◆ **REQUIRED WORK**:
The data below should be printed in full, exactly, and without any of its images.

━━━━━ INFORMATION SHOWN

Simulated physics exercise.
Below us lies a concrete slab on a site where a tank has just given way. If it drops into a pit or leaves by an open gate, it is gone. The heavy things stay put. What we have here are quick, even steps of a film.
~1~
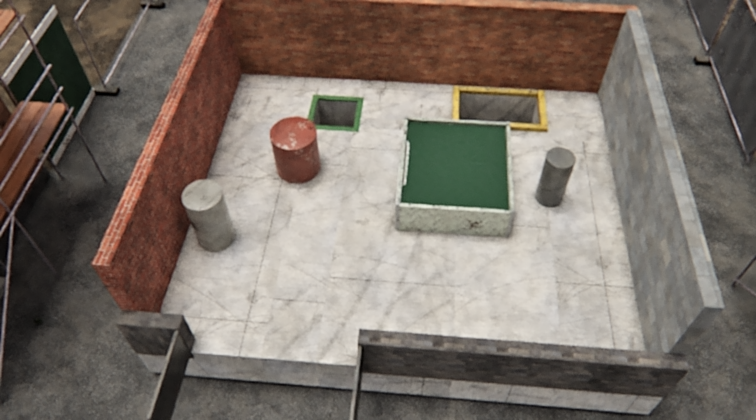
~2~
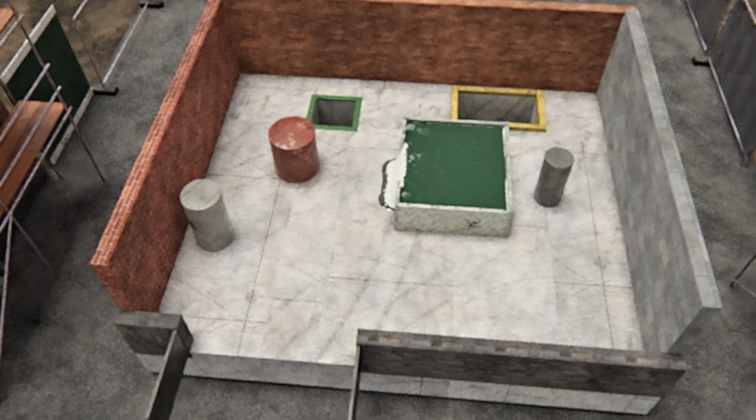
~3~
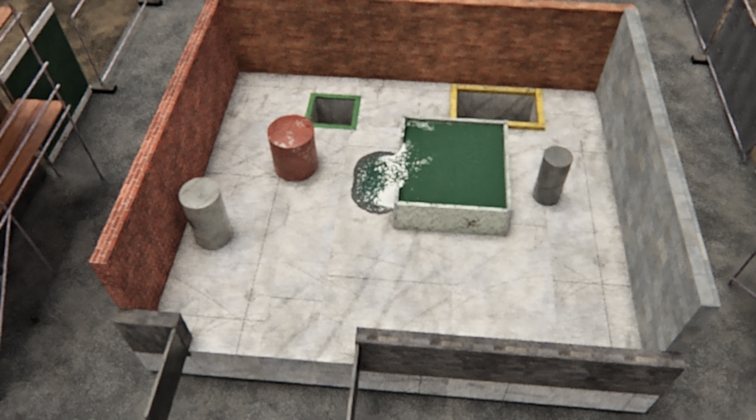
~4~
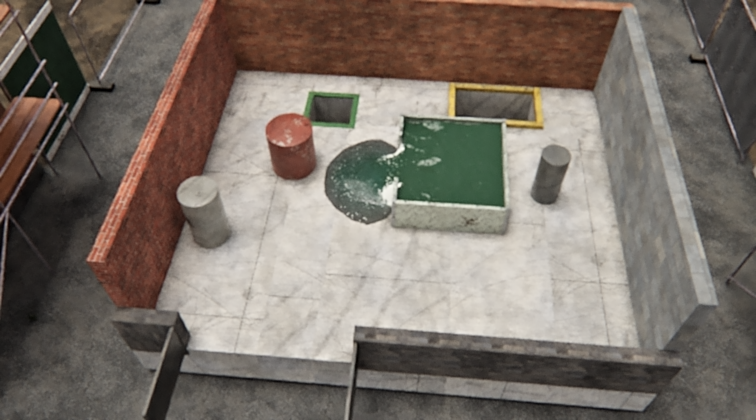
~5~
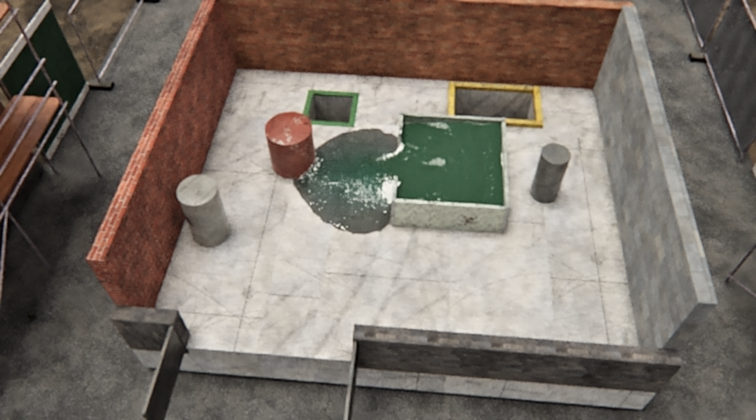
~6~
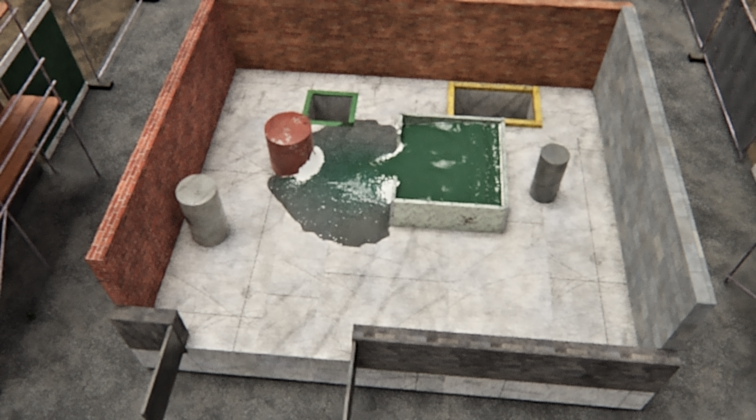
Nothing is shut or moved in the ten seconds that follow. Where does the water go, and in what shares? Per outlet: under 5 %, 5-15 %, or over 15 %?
Outlets: Gate - over 15 %; yellow pit - under 5 %; green pit - over 15 %.
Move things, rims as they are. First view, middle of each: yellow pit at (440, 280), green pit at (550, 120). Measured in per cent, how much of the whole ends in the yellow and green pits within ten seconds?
I reckon yellow ends up with 0 percent and green with 2 percent.
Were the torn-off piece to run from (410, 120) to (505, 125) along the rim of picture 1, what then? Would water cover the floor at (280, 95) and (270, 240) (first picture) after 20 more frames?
In order, I'd call them drenched and parched.
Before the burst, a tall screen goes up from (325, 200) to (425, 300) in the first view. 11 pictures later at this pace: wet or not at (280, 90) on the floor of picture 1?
Submerged.
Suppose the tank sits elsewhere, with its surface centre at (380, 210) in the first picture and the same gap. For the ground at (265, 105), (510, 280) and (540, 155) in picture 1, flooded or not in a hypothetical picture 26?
In order: Inundated, then unflooded, then unflooded.
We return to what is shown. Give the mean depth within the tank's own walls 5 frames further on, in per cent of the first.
Estimate: Close to 70 %.
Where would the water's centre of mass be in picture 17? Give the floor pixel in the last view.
Centre: Close to (377, 186).
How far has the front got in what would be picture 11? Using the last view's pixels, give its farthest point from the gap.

━━━━━━━━━━

◆ **SOLVED PROBLEM**:
Simulated physics exercise.
Below us lies a concrete slab on a site where a tank has just given way. If it drops into a pit or leaves by an open gate, it is gone. The heavy things stay put. What we have here are quick, even steps of a film.
~1~
~2~
~3~
~4~
~5~
~6~
Nothing is shut or moved in the ten seconds that follow. Where does the water go, and in what shares? Per outlet: under 5 %, 5-15 %, or over 15 %?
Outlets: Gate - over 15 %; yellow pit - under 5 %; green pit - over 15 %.
Move things, rims as they are. First view, middle of each: yellow pit at (440, 280), green pit at (550, 120). Measured in per cent, how much of the whole ends in the yellow and green pits within ten seconds?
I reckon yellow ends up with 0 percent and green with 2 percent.
Were the torn-off piece to run from (410, 120) to (505, 125) along the rim of picture 1, what then? Would water cover the floor at (280, 95) and (270, 240) (first picture) after 20 more frames?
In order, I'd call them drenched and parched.
Before the burst, a tall screen goes up from (325, 200) to (425, 300) in the first view. 11 pictures later at this pace: wet or not at (280, 90) on the floor of picture 1?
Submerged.
Suppose the tank sits elsewhere, with its surface centre at (380, 210) in the first picture and the same gap. For the ground at (265, 105), (510, 280) and (540, 155) in picture 1, flooded or not in a hypothetical picture 26?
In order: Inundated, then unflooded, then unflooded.
We return to what is shown. Give the mean depth within the tank's own walls 5 frames further on, in per cent of the first.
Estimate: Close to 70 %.
Where would the water's centre of mass be in picture 17? Give the floor pixel in the last view.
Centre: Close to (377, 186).
How far has the front got in what would be picture 11? Using the last view's pixels, give its farthest point from the gap.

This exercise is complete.